** START OF Provided material **

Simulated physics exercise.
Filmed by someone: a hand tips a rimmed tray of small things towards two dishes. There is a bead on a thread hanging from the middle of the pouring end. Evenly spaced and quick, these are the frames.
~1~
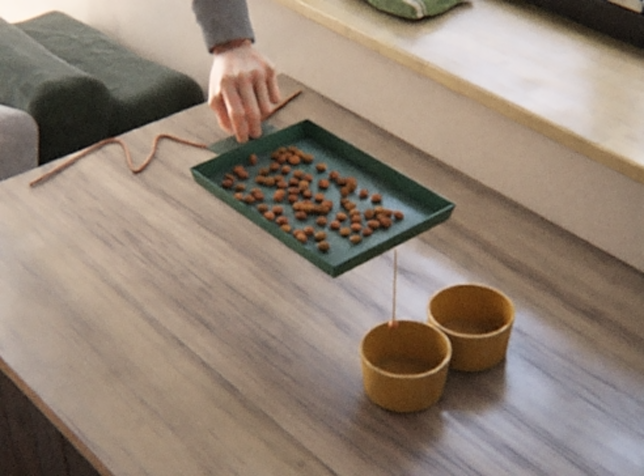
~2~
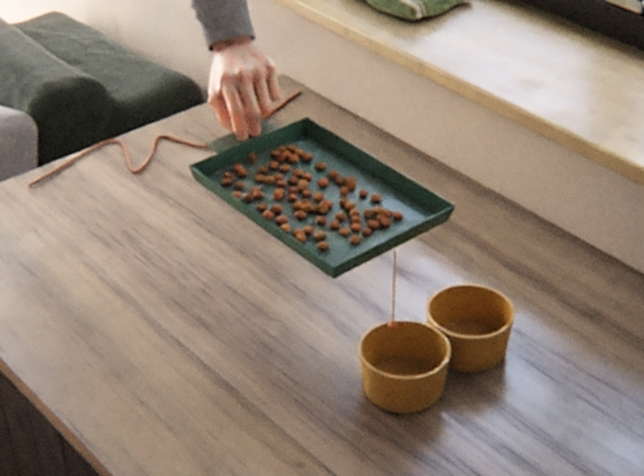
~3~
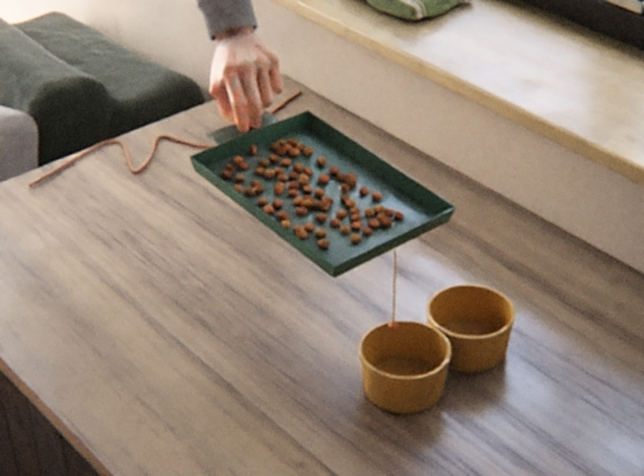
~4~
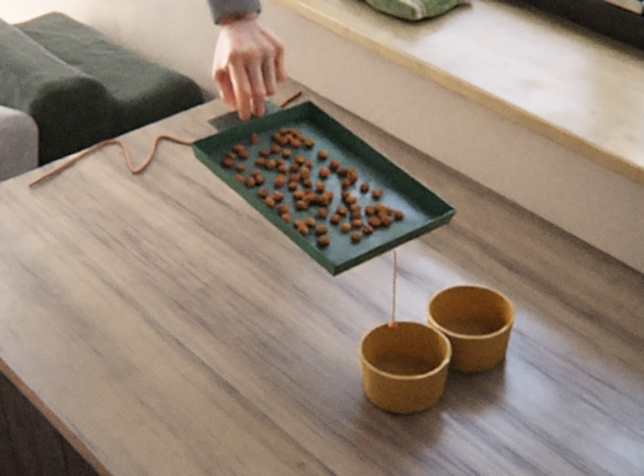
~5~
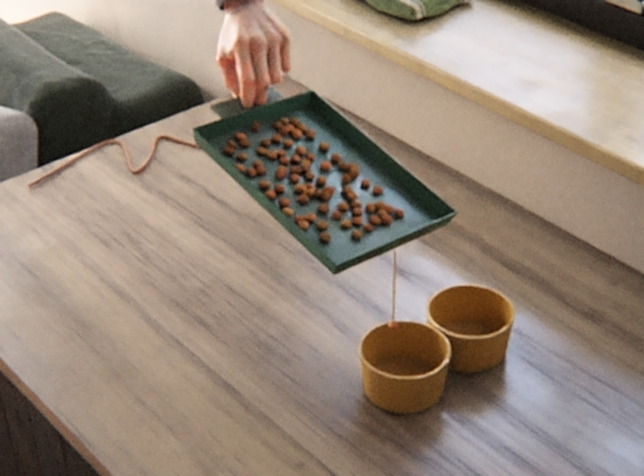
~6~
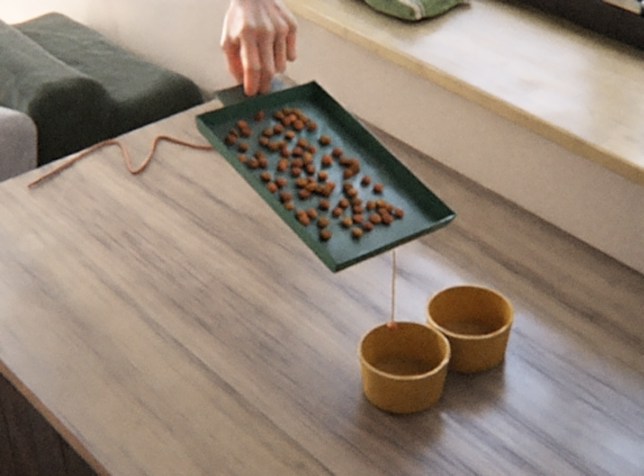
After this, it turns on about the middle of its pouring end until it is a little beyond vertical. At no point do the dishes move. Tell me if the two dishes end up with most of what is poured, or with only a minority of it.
Most of it.
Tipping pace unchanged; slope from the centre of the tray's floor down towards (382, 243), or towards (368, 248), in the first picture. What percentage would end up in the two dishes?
About 60 %, then 40 %.
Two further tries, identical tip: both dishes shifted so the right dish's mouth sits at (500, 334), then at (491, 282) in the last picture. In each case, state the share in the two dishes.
Trial 1 around 20 percent, trial 2 around 80 percent.
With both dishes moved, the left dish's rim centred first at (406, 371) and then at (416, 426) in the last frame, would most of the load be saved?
First try: A majority; second try: A minority.
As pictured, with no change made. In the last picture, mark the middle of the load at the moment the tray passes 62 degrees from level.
Roughly at (420, 224).
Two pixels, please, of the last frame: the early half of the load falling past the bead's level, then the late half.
I'd say close to (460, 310) at first and close to (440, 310) later on.
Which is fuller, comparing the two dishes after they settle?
The one in question is the right-side one.
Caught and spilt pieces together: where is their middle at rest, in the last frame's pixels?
Once it all stops, the middle lies near (460, 351).
Soon, tray tipped steeply; nearly all on the tray; a small part in the air.
A while on, tray tipped past a quarter turn; about a third on the tray; a stray few in the left dish; about a third in the right dish; a stray few outside both; about a quarter in the air.
Towards the end, tray tipped past a quarter turn; about a quarter in the left dish; about two thirds in the right dish; a small part outside both.
Finally, tray tipped past a quarter turn; about a quarter in the left dish; about two thirds in the right dish; a small part outside both.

** END OF Provided material **

- **The problem**:
Set down the material exactly, every line of it, except for the pictures.

- **Task result**:
Simulated physics exercise.
Filmed by someone: a hand tips a rimmed tray of small things towards two dishes. There is a bead on a thread hanging from the middle of the pouring end. Evenly spaced and quick, these are the frames.
~1~
~2~
~3~
~4~
~5~
~6~
After this, it turns on about the middle of its pouring end until it is a little beyond vertical. At no point do the dishes move. Tell me if the two dishes end up with most of what is poured, or with only a minority of it.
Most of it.
Tipping pace unchanged; slope from the centre of the tray's floor down towards (382, 243), or towards (368, 248), in the first picture. What percentage would end up in the two dishes?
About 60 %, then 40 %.
Two further tries, identical tip: both dishes shifted so the right dish's mouth sits at (500, 334), then at (491, 282) in the last picture. In each case, state the share in the two dishes.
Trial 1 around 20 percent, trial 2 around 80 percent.
With both dishes moved, the left dish's rim centred first at (406, 371) and then at (416, 426) in the last frame, would most of the load be saved?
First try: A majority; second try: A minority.
As pictured, with no change made. In the last picture, mark the middle of the load at the moment the tray passes 62 degrees from level.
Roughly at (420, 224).
Two pixels, please, of the last frame: the early half of the load falling past the bead's level, then the late half.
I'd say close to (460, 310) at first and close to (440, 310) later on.
Which is fuller, comparing the two dishes after they settle?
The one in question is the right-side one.
Caught and spilt pieces together: where is their middle at rest, in the last frame's pixels?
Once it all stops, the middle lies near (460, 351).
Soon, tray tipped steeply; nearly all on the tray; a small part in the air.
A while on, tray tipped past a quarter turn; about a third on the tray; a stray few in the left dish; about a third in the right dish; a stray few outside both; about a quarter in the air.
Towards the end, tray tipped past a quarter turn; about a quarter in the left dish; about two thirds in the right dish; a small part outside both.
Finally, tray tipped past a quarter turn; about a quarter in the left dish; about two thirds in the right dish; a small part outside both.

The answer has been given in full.